Requirements: Write out every line of the material exactly as it appears.

(Source data)
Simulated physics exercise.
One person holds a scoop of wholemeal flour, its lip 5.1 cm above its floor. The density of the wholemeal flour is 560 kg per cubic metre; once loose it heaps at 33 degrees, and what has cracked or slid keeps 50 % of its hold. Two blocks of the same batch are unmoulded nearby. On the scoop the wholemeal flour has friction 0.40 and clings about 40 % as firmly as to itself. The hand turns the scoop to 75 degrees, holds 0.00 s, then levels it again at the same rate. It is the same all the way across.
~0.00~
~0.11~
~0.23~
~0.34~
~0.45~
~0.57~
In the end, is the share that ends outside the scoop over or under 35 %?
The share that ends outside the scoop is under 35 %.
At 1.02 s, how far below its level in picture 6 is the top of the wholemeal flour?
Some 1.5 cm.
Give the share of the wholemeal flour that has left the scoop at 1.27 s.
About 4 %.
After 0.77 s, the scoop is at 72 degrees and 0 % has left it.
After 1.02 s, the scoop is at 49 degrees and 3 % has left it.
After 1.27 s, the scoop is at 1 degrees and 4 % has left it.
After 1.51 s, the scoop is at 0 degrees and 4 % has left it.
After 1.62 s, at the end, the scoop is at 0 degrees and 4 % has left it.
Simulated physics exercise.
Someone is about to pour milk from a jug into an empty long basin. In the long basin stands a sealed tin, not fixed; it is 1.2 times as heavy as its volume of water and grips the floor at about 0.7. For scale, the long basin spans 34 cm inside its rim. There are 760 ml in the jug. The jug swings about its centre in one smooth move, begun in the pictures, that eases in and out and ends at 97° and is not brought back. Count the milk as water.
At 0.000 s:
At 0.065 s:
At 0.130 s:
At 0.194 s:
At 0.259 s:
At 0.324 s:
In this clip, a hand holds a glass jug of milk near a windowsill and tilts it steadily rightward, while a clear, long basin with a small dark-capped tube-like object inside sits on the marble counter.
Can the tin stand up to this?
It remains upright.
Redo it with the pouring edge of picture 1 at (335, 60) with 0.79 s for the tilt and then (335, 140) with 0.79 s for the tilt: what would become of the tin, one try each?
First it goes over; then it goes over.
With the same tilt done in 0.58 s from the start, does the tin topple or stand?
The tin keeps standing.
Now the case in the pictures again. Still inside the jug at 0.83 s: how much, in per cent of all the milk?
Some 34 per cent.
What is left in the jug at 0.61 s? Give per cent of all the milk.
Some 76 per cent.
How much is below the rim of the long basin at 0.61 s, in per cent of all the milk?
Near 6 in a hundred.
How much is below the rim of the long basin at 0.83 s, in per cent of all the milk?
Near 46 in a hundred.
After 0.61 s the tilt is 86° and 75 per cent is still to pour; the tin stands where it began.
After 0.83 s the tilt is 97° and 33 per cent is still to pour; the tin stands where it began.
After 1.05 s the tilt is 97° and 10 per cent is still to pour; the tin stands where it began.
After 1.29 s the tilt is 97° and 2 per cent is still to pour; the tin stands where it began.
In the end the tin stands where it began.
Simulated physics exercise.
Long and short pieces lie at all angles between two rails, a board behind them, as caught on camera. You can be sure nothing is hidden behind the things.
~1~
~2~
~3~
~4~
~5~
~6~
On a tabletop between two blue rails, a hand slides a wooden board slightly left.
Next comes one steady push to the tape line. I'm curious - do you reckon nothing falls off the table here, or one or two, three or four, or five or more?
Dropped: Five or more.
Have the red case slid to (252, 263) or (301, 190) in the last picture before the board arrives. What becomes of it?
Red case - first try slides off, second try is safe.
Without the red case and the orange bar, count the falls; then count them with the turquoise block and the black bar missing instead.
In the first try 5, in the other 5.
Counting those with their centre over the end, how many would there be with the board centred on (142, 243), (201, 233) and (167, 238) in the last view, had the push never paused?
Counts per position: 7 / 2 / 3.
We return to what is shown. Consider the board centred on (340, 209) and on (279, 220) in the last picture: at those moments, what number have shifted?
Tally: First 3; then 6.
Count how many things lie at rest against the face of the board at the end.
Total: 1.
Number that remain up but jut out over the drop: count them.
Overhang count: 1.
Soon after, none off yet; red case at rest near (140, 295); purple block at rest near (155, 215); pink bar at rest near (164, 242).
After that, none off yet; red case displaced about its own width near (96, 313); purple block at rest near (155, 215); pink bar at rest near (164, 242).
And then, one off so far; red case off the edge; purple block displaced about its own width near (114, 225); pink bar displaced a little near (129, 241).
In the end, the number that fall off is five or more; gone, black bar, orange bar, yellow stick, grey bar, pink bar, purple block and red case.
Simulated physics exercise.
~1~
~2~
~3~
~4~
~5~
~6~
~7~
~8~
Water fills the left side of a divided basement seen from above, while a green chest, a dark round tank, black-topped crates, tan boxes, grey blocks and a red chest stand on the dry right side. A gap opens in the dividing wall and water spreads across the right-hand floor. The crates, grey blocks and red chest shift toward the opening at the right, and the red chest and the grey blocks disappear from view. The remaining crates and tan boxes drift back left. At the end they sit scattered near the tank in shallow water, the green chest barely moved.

Solution for this task:
Simulated physics exercise.
One person holds a scoop of wholemeal flour, its lip 5.1 cm above its floor. The density of the wholemeal flour is 560 kg per cubic metre; once loose it heaps at 33 degrees, and what has cracked or slid keeps 50 % of its hold. Two blocks of the same batch are unmoulded nearby. On the scoop the wholemeal flour has friction 0.40 and clings about 40 % as firmly as to itself. The hand turns the scoop to 75 degrees, holds 0.00 s, then levels it again at the same rate. It is the same all the way across.
~0.00~
~0.11~
~0.23~
~0.34~
~0.45~
~0.57~
In the end, is the share that ends outside the scoop over or under 35 %?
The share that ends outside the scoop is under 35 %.
At 1.02 s, how far below its level in picture 6 is the top of the wholemeal flour?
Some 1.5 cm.
Give the share of the wholemeal flour that has left the scoop at 1.27 s.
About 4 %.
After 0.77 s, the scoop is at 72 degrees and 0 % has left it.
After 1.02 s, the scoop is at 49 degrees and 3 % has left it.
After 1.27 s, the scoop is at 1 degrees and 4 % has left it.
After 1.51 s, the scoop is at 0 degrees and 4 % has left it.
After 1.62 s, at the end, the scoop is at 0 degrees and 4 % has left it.
Simulated physics exercise.
Someone is about to pour milk from a jug into an empty long basin. In the long basin stands a sealed tin, not fixed; it is 1.2 times as heavy as its volume of water and grips the floor at about 0.7. For scale, the long basin spans 34 cm inside its rim. There are 760 ml in the jug. The jug swings about its centre in one smooth move, begun in the pictures, that eases in and out and ends at 97° and is not brought back. Count the milk as water.
At 0.000 s:
At 0.065 s:
At 0.130 s:
At 0.194 s:
At 0.259 s:
At 0.324 s:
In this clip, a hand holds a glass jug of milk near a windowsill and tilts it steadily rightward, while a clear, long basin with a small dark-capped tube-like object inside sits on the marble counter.
Can the tin stand up to this?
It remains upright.
Redo it with the pouring edge of picture 1 at (335, 60) with 0.79 s for the tilt and then (335, 140) with 0.79 s for the tilt: what would become of the tin, one try each?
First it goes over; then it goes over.
With the same tilt done in 0.58 s from the start, does the tin topple or stand?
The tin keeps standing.
Now the case in the pictures again. Still inside the jug at 0.83 s: how much, in per cent of all the milk?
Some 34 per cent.
What is left in the jug at 0.61 s? Give per cent of all the milk.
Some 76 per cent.
How much is below the rim of the long basin at 0.61 s, in per cent of all the milk?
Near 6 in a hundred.
How much is below the rim of the long basin at 0.83 s, in per cent of all the milk?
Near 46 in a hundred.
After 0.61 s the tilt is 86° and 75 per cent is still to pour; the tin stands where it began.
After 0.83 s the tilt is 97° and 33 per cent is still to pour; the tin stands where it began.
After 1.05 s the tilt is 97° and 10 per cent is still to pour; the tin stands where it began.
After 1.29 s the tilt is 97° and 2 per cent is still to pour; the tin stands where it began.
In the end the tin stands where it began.
Simulated physics exercise.
Long and short pieces lie at all angles between two rails, a board behind them, as caught on camera. You can be sure nothing is hidden behind the things.
~1~
~2~
~3~
~4~
~5~
~6~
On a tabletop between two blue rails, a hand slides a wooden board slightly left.
Next comes one steady push to the tape line. I'm curious - do you reckon nothing falls off the table here, or one or two, three or four, or five or more?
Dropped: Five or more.
Have the red case slid to (252, 263) or (301, 190) in the last picture before the board arrives. What becomes of it?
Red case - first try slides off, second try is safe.
Without the red case and the orange bar, count the falls; then count them with the turquoise block and the black bar missing instead.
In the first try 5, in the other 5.
Counting those with their centre over the end, how many would there be with the board centred on (142, 243), (201, 233) and (167, 238) in the last view, had the push never paused?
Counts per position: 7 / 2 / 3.
We return to what is shown. Consider the board centred on (340, 209) and on (279, 220) in the last picture: at those moments, what number have shifted?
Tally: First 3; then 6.
Count how many things lie at rest against the face of the board at the end.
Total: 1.
Number that remain up but jut out over the drop: count them.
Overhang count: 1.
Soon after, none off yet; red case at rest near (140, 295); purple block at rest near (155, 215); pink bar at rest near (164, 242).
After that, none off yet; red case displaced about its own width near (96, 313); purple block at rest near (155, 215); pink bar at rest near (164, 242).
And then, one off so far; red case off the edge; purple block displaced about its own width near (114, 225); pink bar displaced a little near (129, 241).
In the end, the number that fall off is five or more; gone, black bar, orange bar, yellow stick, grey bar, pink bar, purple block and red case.
Simulated physics exercise.
~1~
~2~
~3~
~4~
~5~
~6~
~7~
~8~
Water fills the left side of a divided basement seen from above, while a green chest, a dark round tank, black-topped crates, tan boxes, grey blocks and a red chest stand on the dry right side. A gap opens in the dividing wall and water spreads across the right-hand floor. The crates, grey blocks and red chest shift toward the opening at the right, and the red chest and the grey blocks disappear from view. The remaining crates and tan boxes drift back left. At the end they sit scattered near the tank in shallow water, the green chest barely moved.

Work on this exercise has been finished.